WHAT IS BEING ASKED - Print the listing in its entirety and exactly, leaving out images.
— begin —
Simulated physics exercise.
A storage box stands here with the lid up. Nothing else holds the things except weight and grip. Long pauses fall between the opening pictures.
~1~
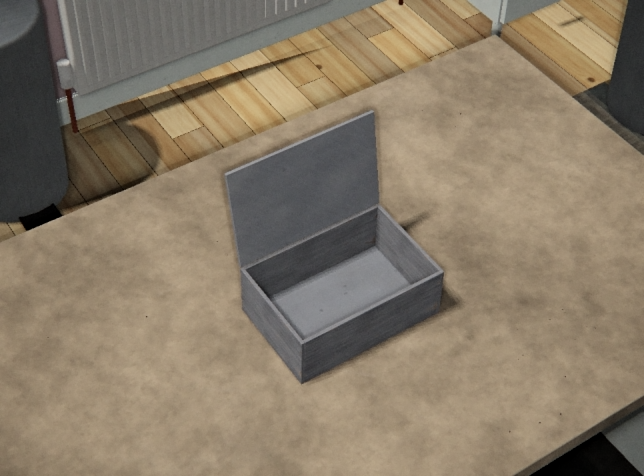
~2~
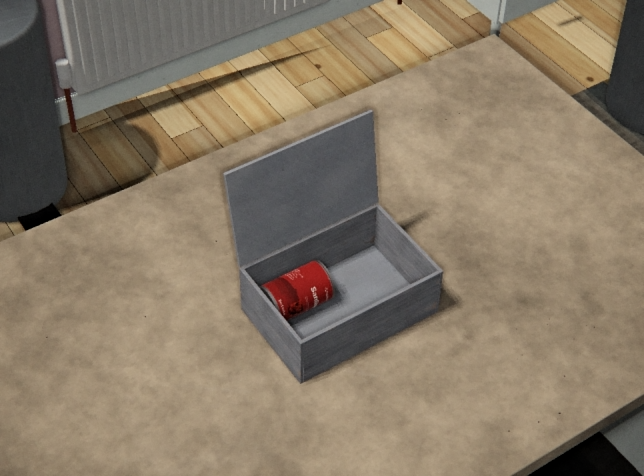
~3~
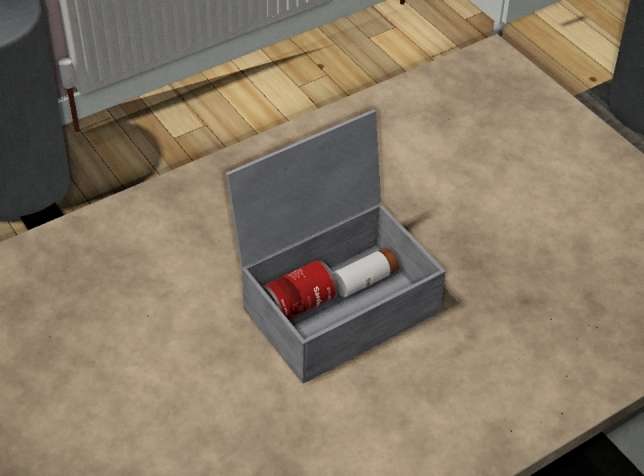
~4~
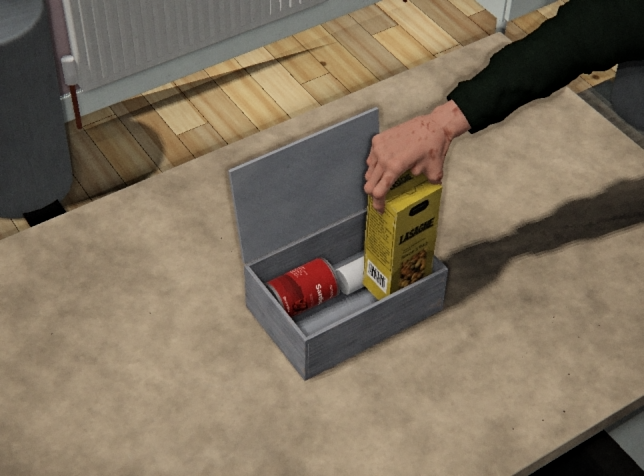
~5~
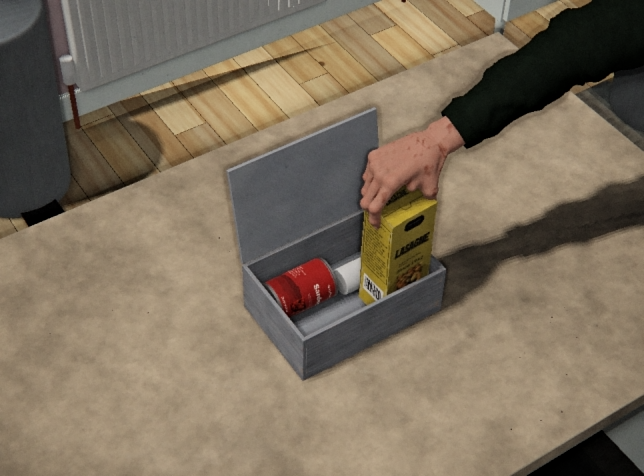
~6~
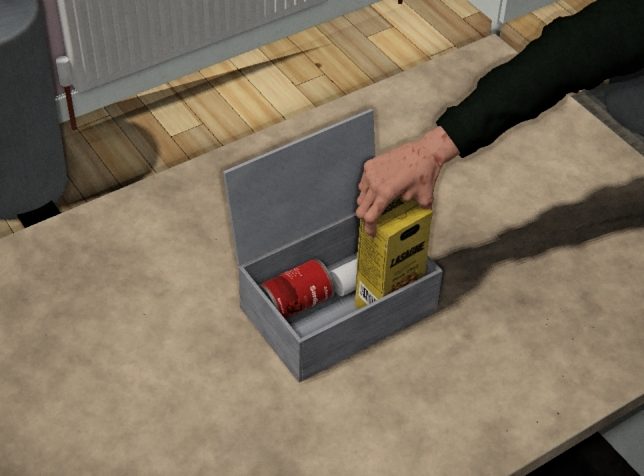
The footage shows an open grey box that is empty at first, then holds a red tin, then also a white and brown cylindrical item; a hand then lowers a yellow carton into its right side, still gripping the top.
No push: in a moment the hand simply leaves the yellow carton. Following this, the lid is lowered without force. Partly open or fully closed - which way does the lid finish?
Partly open.
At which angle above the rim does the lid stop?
Angle above rim: About 55°.
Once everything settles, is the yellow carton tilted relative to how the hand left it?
It stays as placed.
Then, 1.20 s on from there, lid starting down.
Then, 1.60 s on from there, lid 57° above the rim.
Then, 3.60 s on from there, lid 54° above the rim.
In the end, lid 54° above the rim; all 3 unmoved. At the end, from the last picture's camera, yellow carton near (392, 260).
— end —
RESPONSE TO THE TASK -
Simulated physics exercise.
A storage box stands here with the lid up. Nothing else holds the things except weight and grip. Long pauses fall between the opening pictures.
~1~
~2~
~3~
~4~
~5~
~6~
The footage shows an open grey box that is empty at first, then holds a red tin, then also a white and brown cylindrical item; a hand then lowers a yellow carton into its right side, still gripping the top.
No push: in a moment the hand simply leaves the yellow carton. Following this, the lid is lowered without force. Partly open or fully closed - which way does the lid finish?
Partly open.
At which angle above the rim does the lid stop?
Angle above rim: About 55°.
Once everything settles, is the yellow carton tilted relative to how the hand left it?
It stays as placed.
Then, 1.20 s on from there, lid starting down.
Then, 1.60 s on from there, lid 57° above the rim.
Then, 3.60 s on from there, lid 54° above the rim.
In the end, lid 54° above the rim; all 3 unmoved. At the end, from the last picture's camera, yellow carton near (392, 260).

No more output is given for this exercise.